◆ **Data section**

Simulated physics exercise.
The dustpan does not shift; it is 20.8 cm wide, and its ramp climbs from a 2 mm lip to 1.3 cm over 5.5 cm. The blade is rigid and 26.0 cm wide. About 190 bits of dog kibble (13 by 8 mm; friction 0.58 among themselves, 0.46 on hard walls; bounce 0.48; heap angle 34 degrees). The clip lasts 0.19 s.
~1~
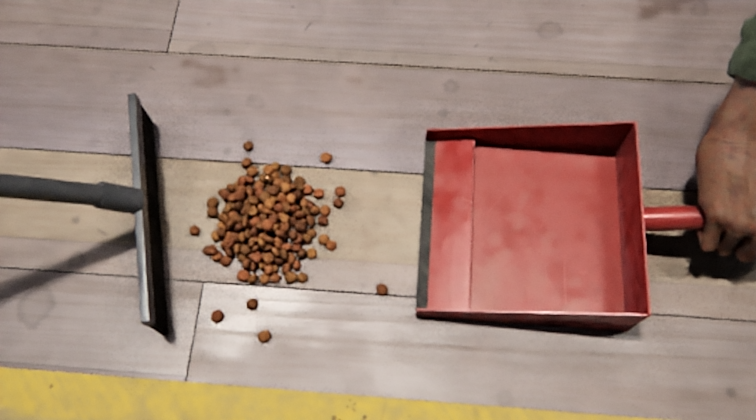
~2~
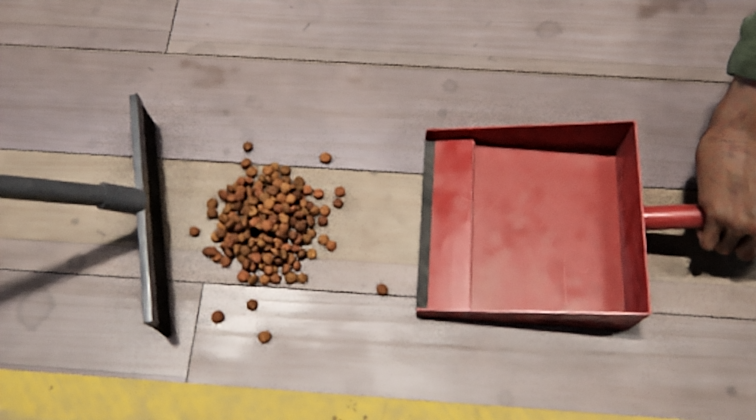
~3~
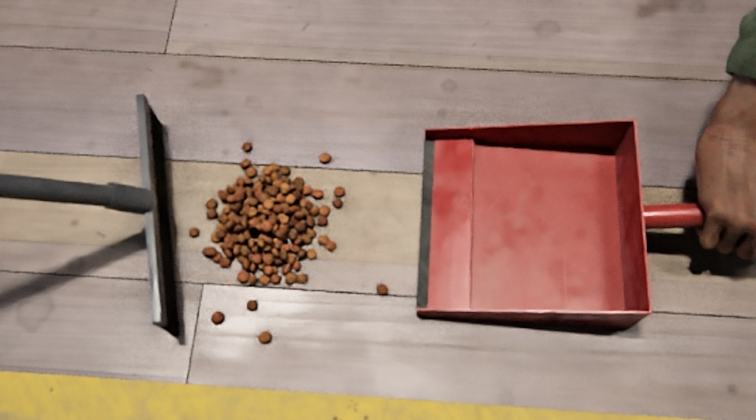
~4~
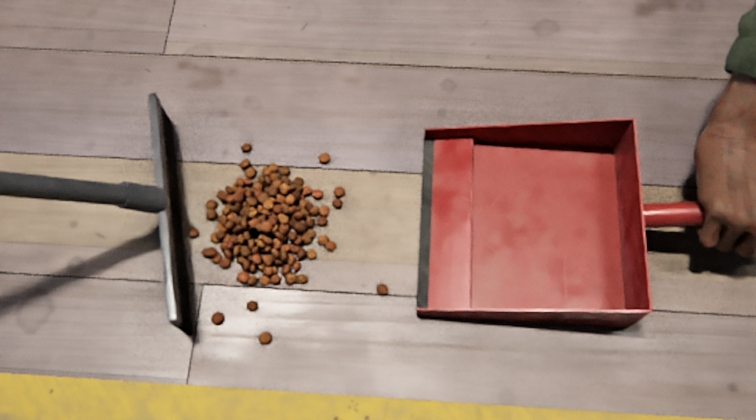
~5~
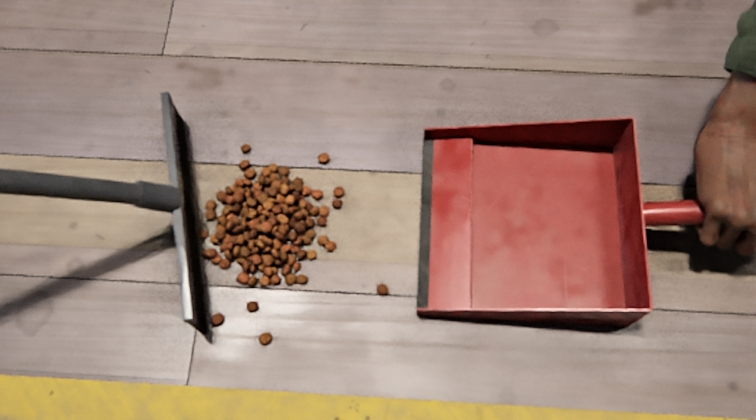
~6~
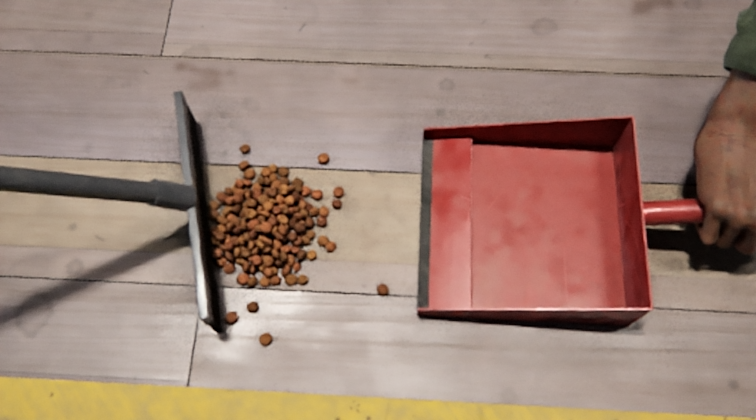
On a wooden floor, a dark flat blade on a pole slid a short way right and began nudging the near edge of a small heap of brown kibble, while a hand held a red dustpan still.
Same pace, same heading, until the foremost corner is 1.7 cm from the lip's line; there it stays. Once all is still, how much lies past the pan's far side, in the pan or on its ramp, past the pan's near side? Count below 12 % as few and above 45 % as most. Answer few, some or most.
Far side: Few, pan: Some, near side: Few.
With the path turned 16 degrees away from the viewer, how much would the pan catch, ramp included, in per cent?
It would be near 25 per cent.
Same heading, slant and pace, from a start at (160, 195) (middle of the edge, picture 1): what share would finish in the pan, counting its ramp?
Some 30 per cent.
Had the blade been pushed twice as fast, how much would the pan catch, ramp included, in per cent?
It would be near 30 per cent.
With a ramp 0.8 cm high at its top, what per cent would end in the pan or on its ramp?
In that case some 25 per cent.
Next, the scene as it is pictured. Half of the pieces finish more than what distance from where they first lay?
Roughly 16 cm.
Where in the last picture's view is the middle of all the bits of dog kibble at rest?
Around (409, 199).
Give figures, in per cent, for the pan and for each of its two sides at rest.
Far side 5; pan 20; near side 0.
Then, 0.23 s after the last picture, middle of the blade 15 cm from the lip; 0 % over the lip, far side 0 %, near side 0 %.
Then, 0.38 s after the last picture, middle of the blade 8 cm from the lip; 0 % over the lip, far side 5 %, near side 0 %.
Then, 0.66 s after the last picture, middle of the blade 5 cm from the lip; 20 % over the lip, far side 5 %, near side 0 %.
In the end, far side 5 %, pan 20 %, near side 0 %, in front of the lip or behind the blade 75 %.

◆ **Exercise task**
From the material above, copy everything exactly but the pictures.

◆ **Exercise solution**
Simulated physics exercise.
The dustpan does not shift; it is 20.8 cm wide, and its ramp climbs from a 2 mm lip to 1.3 cm over 5.5 cm. The blade is rigid and 26.0 cm wide. About 190 bits of dog kibble (13 by 8 mm; friction 0.58 among themselves, 0.46 on hard walls; bounce 0.48; heap angle 34 degrees). The clip lasts 0.19 s.
~1~
~2~
~3~
~4~
~5~
~6~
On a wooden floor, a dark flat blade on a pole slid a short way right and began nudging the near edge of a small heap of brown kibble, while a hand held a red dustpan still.
Same pace, same heading, until the foremost corner is 1.7 cm from the lip's line; there it stays. Once all is still, how much lies past the pan's far side, in the pan or on its ramp, past the pan's near side? Count below 12 % as few and above 45 % as most. Answer few, some or most.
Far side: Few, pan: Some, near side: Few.
With the path turned 16 degrees away from the viewer, how much would the pan catch, ramp included, in per cent?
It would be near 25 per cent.
Same heading, slant and pace, from a start at (160, 195) (middle of the edge, picture 1): what share would finish in the pan, counting its ramp?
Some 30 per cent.
Had the blade been pushed twice as fast, how much would the pan catch, ramp included, in per cent?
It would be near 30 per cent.
With a ramp 0.8 cm high at its top, what per cent would end in the pan or on its ramp?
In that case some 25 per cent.
Next, the scene as it is pictured. Half of the pieces finish more than what distance from where they first lay?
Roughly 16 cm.
Where in the last picture's view is the middle of all the bits of dog kibble at rest?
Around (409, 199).
Give figures, in per cent, for the pan and for each of its two sides at rest.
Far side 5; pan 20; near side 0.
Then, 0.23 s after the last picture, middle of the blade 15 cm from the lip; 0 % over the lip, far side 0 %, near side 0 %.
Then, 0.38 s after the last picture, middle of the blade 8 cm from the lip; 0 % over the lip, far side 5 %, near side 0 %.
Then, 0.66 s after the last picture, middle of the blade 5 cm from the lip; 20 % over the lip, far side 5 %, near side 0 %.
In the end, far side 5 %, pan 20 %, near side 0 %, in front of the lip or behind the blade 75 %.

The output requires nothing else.